Raw data –
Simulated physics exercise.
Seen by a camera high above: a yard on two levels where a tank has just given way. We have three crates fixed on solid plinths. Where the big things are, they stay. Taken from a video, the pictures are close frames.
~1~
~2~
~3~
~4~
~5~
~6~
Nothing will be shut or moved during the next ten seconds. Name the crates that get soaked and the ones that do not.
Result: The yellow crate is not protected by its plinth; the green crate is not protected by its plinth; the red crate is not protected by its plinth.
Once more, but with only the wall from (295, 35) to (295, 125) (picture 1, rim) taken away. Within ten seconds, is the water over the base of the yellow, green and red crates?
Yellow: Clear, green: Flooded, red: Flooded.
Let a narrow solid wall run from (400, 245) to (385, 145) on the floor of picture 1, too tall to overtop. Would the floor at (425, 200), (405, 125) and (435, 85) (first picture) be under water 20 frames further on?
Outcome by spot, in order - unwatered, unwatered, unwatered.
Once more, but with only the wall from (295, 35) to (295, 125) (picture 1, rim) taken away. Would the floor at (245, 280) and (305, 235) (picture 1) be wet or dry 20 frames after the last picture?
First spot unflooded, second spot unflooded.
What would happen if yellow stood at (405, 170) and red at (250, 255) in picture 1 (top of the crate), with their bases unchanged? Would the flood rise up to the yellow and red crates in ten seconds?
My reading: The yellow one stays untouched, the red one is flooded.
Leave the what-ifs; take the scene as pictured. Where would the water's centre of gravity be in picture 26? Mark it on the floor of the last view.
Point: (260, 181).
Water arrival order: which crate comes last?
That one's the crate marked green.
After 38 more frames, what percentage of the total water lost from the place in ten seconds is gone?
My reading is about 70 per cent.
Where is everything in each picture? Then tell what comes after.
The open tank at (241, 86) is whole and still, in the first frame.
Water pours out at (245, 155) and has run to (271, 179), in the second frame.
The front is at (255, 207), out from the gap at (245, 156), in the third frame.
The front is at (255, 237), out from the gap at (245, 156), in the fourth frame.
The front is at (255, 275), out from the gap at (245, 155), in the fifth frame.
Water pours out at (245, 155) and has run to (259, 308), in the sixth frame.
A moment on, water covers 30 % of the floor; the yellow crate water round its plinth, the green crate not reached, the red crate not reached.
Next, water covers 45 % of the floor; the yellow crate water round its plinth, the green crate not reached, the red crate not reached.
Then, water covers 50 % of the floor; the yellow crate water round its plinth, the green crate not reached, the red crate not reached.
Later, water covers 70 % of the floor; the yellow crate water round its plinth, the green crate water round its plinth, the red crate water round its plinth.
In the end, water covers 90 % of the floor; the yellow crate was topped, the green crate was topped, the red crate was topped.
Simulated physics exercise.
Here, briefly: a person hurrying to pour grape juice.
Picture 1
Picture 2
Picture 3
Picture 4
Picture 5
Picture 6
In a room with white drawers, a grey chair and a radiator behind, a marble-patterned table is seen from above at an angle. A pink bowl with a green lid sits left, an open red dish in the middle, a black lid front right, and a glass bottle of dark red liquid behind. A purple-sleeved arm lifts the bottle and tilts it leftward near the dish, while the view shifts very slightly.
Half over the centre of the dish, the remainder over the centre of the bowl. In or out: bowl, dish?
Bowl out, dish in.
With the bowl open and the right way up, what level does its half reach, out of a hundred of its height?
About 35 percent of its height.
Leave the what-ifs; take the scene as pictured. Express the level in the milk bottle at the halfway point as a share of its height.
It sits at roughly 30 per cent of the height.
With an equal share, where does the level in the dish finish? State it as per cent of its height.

Written exercise – Copy each line of the data above without altering a single character.

Written solution –
Simulated physics exercise.
Seen by a camera high above: a yard on two levels where a tank has just given way. We have three crates fixed on solid plinths. Where the big things are, they stay. Taken from a video, the pictures are close frames.
~1~
~2~
~3~
~4~
~5~
~6~
Nothing will be shut or moved during the next ten seconds. Name the crates that get soaked and the ones that do not.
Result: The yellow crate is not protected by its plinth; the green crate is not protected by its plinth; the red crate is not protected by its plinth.
Once more, but with only the wall from (295, 35) to (295, 125) (picture 1, rim) taken away. Within ten seconds, is the water over the base of the yellow, green and red crates?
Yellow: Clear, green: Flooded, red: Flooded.
Let a narrow solid wall run from (400, 245) to (385, 145) on the floor of picture 1, too tall to overtop. Would the floor at (425, 200), (405, 125) and (435, 85) (first picture) be under water 20 frames further on?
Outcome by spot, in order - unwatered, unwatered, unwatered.
Once more, but with only the wall from (295, 35) to (295, 125) (picture 1, rim) taken away. Would the floor at (245, 280) and (305, 235) (picture 1) be wet or dry 20 frames after the last picture?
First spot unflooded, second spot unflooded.
What would happen if yellow stood at (405, 170) and red at (250, 255) in picture 1 (top of the crate), with their bases unchanged? Would the flood rise up to the yellow and red crates in ten seconds?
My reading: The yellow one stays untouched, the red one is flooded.
Leave the what-ifs; take the scene as pictured. Where would the water's centre of gravity be in picture 26? Mark it on the floor of the last view.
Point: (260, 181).
Water arrival order: which crate comes last?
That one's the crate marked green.
After 38 more frames, what percentage of the total water lost from the place in ten seconds is gone?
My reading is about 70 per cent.
Where is everything in each picture? Then tell what comes after.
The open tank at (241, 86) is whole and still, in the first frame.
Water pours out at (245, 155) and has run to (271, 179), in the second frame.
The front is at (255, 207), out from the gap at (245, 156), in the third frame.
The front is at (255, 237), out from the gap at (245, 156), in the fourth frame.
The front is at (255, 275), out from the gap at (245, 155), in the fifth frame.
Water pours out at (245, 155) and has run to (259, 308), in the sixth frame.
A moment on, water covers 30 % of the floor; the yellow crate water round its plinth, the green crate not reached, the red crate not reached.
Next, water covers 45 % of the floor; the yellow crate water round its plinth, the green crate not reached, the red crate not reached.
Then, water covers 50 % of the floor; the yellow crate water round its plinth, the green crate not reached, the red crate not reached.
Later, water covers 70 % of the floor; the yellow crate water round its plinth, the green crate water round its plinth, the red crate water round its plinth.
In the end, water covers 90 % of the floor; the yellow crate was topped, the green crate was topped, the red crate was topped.
Simulated physics exercise.
Here, briefly: a person hurrying to pour grape juice.
Picture 1
Picture 2
Picture 3
Picture 4
Picture 5
Picture 6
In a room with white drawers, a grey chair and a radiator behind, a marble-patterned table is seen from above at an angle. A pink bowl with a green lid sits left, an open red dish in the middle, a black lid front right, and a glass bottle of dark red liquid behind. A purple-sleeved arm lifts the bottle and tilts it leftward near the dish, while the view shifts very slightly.
Half over the centre of the dish, the remainder over the centre of the bowl. In or out: bowl, dish?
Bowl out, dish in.
With the bowl open and the right way up, what level does its half reach, out of a hundred of its height?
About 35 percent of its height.
Leave the what-ifs; take the scene as pictured. Express the level in the milk bottle at the halfway point as a share of its height.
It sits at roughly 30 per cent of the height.
With an equal share, where does the level in the dish finish? State it as per cent of its height.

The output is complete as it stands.